Stored items

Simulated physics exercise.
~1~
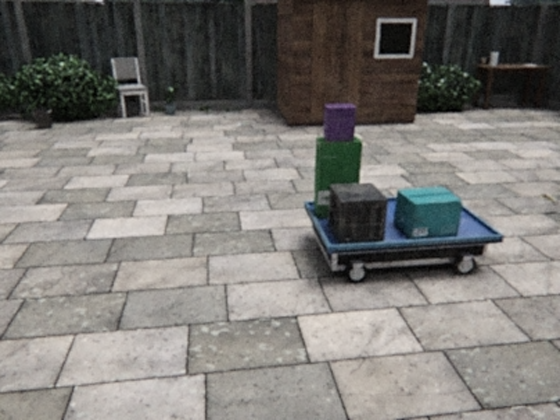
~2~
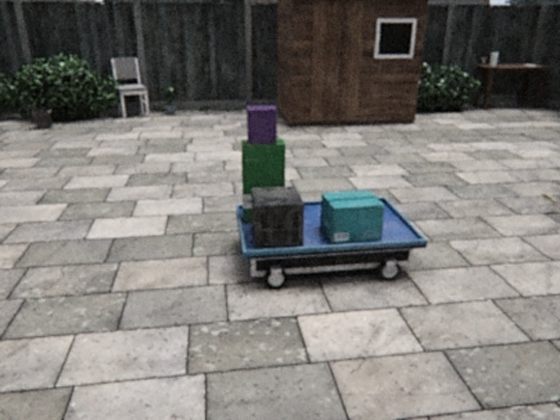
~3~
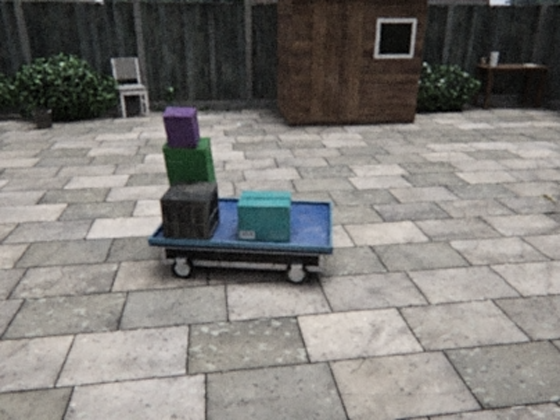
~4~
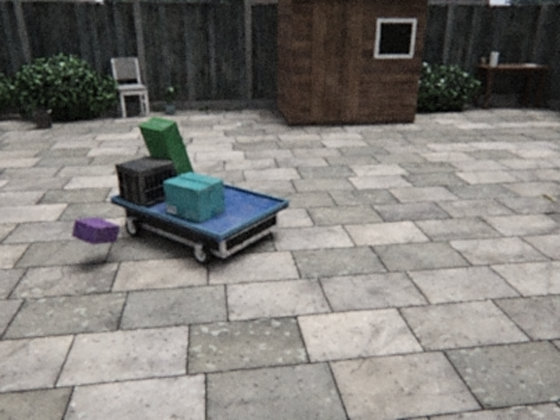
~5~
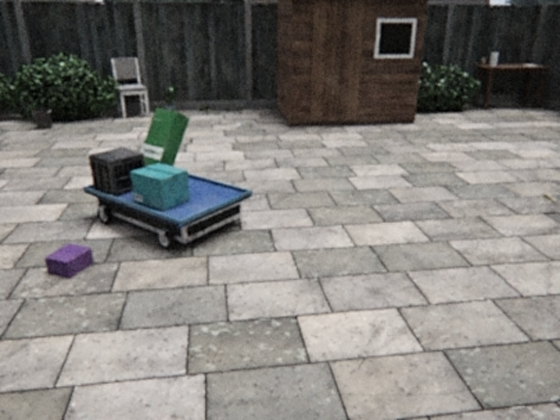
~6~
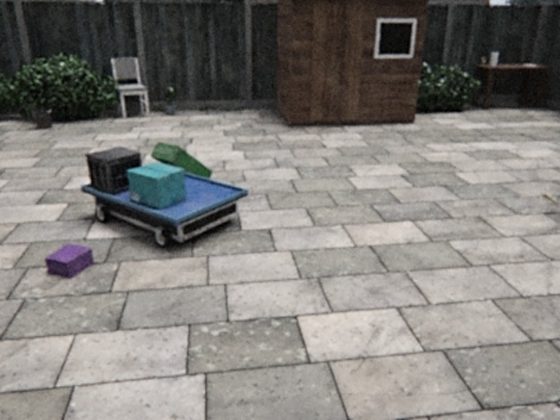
The clip opens on a paved yard, where a blue flat cart carries a black crate, a turquoise box and a tall green box with a purple box on top. The cart rolls left across the slabs, and the green and purple boxes begin to lean left. As the cart turns, its near end swinging toward the viewer, the purple box drops off to the left while the green one tilts behind the crate. The cart comes to a stop and the green box topples off the far side. At the end, the purple box lies on the paving at left, the green box rests behind the cart, and the black crate and turquoise box remain aboard.
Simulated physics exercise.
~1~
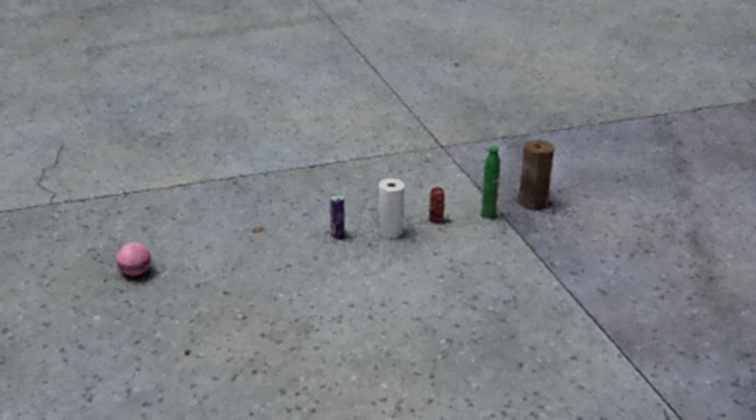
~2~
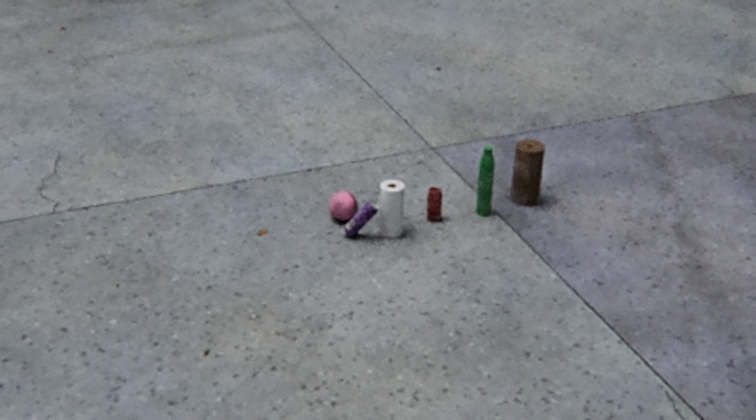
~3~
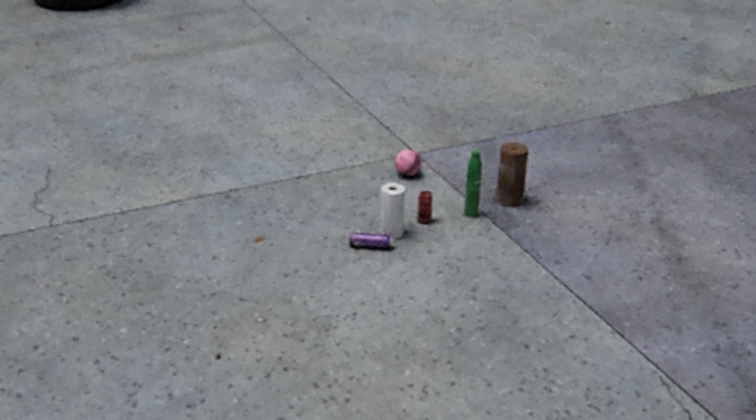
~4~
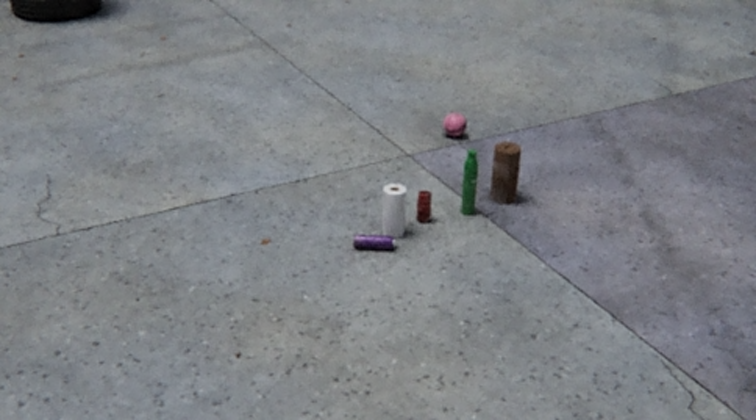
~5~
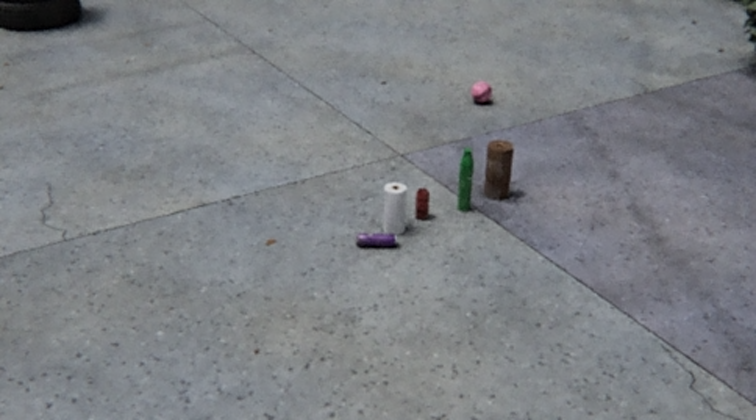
Pink ball rolling right across a concrete floor, knocking over a purple can and rolling away behind the other objects, still upright.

> **WHAT THE TASK REQUIRES**: Without the pictures, write out every entry precisely as it appears.

> **PROBLEM SOLUTION**:
Simulated physics exercise.
~1~
~2~
~3~
~4~
~5~
~6~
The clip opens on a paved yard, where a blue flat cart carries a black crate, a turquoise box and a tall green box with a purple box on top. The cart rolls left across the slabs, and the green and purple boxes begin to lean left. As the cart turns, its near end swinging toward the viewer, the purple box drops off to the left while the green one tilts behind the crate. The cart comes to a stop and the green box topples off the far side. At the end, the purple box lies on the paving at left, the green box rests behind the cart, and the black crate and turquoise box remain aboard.
Simulated physics exercise.
~1~
~2~
~3~
~4~
~5~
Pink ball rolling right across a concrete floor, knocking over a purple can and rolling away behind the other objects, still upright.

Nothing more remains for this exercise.